Aim of the task:
Transcribe the listing in full, excluding any pictures.

Raw data:
⟨

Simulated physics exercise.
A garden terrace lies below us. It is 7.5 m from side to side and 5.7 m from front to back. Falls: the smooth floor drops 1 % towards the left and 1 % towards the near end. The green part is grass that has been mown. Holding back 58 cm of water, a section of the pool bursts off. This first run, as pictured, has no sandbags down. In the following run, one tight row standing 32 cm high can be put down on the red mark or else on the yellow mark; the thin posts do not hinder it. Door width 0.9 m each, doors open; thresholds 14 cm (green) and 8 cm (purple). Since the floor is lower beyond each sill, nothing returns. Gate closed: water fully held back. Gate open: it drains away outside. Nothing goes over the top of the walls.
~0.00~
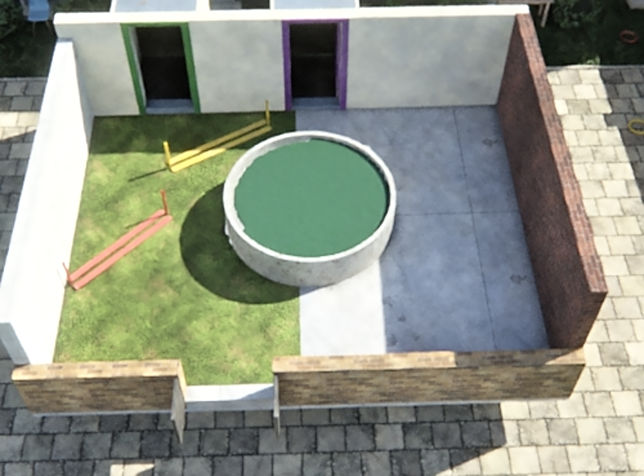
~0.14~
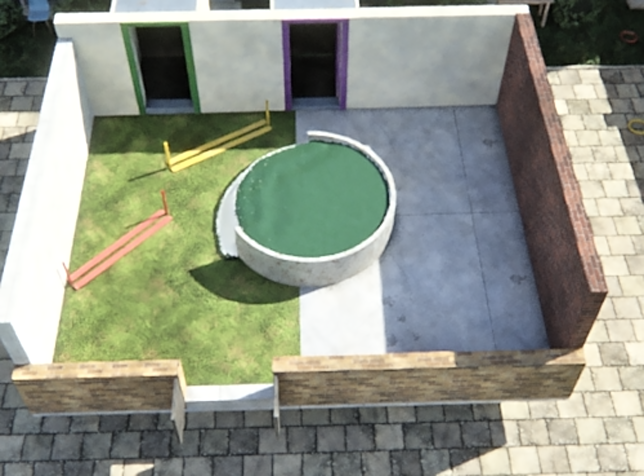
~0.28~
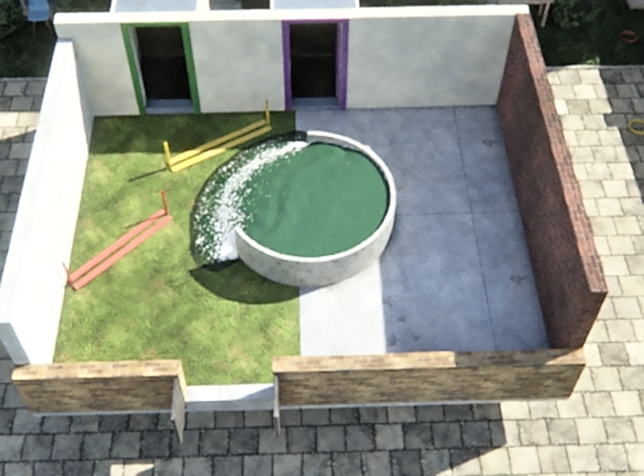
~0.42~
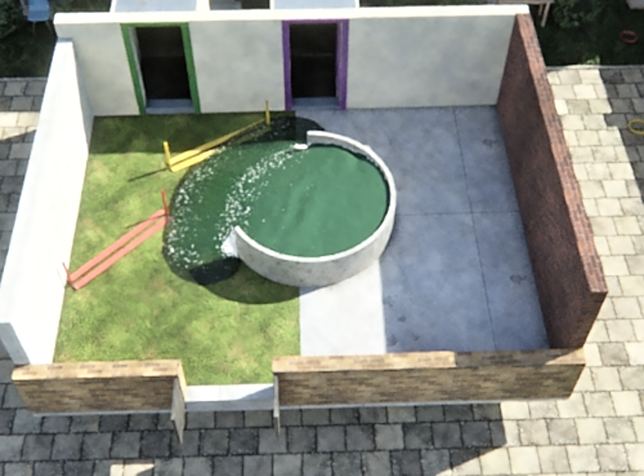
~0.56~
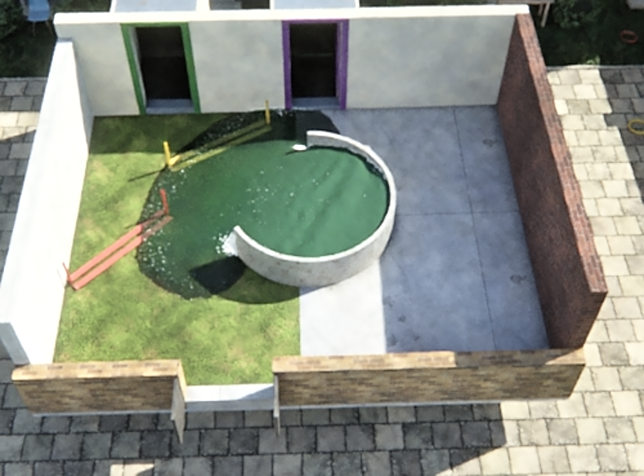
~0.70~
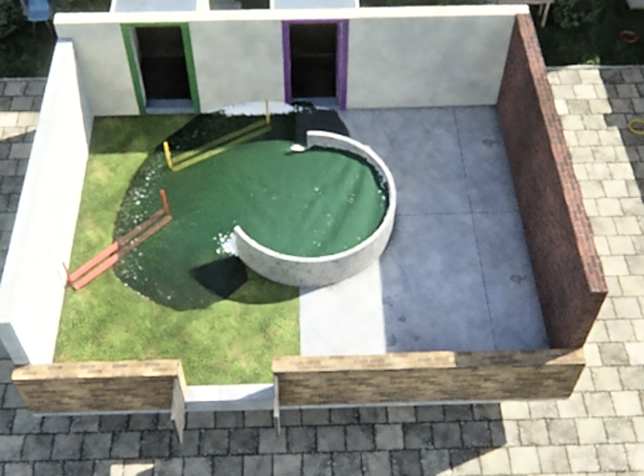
Green water sits in a round, pale-walled pool on a walled terrace until the left section of the wall breaks away. It pours through the gap in a white, foaming rush, then spreads darkly over the grass, reaching around the yellow and red beams and up to the back wall.
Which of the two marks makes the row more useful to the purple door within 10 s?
The red mark does.
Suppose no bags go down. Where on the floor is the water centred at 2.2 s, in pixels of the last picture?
Roughly (218, 193) in the last view.
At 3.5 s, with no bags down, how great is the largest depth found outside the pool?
28 cm.
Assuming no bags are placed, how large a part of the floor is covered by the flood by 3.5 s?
About 55 percent.
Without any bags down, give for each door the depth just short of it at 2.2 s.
In centimetres, green: 21; purple: 7.
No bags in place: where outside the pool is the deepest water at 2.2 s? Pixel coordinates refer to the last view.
Max depth location: About (93, 127).
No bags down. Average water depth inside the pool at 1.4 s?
Depth works out to some 33 centimetres, on average.
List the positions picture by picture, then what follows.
The pool at (310, 196) is whole and still, 58 cm deep, in the first picture.
The front is at a hidden place, 1.4 m from the gap at (242, 183); 0.6 m2 of floor is under water; 58 cm left at the back of the pool, in the second picture.
Water pours out at (242, 185) and has run 1.7 m, to a hidden place; typically 9 cm deep outside, 58 cm at the pool's back, in the third picture.
Water pours out at (242, 186) and has run 2.0 m, to a hidden place; typically 8 cm deep outside, 58 cm at the pool's back, in the fourth picture.
The front is at (189, 294), 2.3 m from the gap at (242, 186); 6.8 m2 of floor is under water; 58 cm left at the back of the pool, in the fifth picture.
The front is at (120, 272), 2.5 m from the gap at (242, 186); 8.9 m2 of floor is under water; 53 cm left at the back of the pool, in the sixth picture.
After 1.4 s water covers 35 % of the floor and is deepest (24 cm) near (250, 122) in the run without bags; in at the purple door, 8 L with no bags, 13 L with the row on red, 20 L on yellow.
After 2.2 s water covers 45 % of the floor and is deepest (45 cm) near (93, 127) in the run without bags; in at the purple door, 13 L with no bags, 16 L with the row on red, 41 L on yellow.
After 3.5 s water covers 55 % of the floor and is deepest (28 cm) near (87, 163) in the run without bags; in at the purple door, 14 L with no bags, 17 L with the row on red, 80 L on yellow.
After 6.0 s water covers 75 % of the floor and is deepest (22 cm) near (48, 391) in the run without bags; in at the purple door, 15 L with no bags, 17 L with the row on red, 95 L on yellow.
After 10.0 s water covers 100 % of the floor and is deepest (14 cm) near (48, 391) in the run without bags; in at the purple door, 15 L with no bags, 19 L with the row on red, 96 L on yellow.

⟩

Full output:
Simulated physics exercise.
A garden terrace lies below us. It is 7.5 m from side to side and 5.7 m from front to back. Falls: the smooth floor drops 1 % towards the left and 1 % towards the near end. The green part is grass that has been mown. Holding back 58 cm of water, a section of the pool bursts off. This first run, as pictured, has no sandbags down. In the following run, one tight row standing 32 cm high can be put down on the red mark or else on the yellow mark; the thin posts do not hinder it. Door width 0.9 m each, doors open; thresholds 14 cm (green) and 8 cm (purple). Since the floor is lower beyond each sill, nothing returns. Gate closed: water fully held back. Gate open: it drains away outside. Nothing goes over the top of the walls.
~0.00~
~0.14~
~0.28~
~0.42~
~0.56~
~0.70~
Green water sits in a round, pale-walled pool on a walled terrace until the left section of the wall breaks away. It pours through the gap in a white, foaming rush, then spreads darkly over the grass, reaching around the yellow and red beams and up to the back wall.
Which of the two marks makes the row more useful to the purple door within 10 s?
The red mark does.
Suppose no bags go down. Where on the floor is the water centred at 2.2 s, in pixels of the last picture?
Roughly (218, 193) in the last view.
At 3.5 s, with no bags down, how great is the largest depth found outside the pool?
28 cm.
Assuming no bags are placed, how large a part of the floor is covered by the flood by 3.5 s?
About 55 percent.
Without any bags down, give for each door the depth just short of it at 2.2 s.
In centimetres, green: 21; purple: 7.
No bags in place: where outside the pool is the deepest water at 2.2 s? Pixel coordinates refer to the last view.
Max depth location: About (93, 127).
No bags down. Average water depth inside the pool at 1.4 s?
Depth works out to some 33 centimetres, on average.
List the positions picture by picture, then what follows.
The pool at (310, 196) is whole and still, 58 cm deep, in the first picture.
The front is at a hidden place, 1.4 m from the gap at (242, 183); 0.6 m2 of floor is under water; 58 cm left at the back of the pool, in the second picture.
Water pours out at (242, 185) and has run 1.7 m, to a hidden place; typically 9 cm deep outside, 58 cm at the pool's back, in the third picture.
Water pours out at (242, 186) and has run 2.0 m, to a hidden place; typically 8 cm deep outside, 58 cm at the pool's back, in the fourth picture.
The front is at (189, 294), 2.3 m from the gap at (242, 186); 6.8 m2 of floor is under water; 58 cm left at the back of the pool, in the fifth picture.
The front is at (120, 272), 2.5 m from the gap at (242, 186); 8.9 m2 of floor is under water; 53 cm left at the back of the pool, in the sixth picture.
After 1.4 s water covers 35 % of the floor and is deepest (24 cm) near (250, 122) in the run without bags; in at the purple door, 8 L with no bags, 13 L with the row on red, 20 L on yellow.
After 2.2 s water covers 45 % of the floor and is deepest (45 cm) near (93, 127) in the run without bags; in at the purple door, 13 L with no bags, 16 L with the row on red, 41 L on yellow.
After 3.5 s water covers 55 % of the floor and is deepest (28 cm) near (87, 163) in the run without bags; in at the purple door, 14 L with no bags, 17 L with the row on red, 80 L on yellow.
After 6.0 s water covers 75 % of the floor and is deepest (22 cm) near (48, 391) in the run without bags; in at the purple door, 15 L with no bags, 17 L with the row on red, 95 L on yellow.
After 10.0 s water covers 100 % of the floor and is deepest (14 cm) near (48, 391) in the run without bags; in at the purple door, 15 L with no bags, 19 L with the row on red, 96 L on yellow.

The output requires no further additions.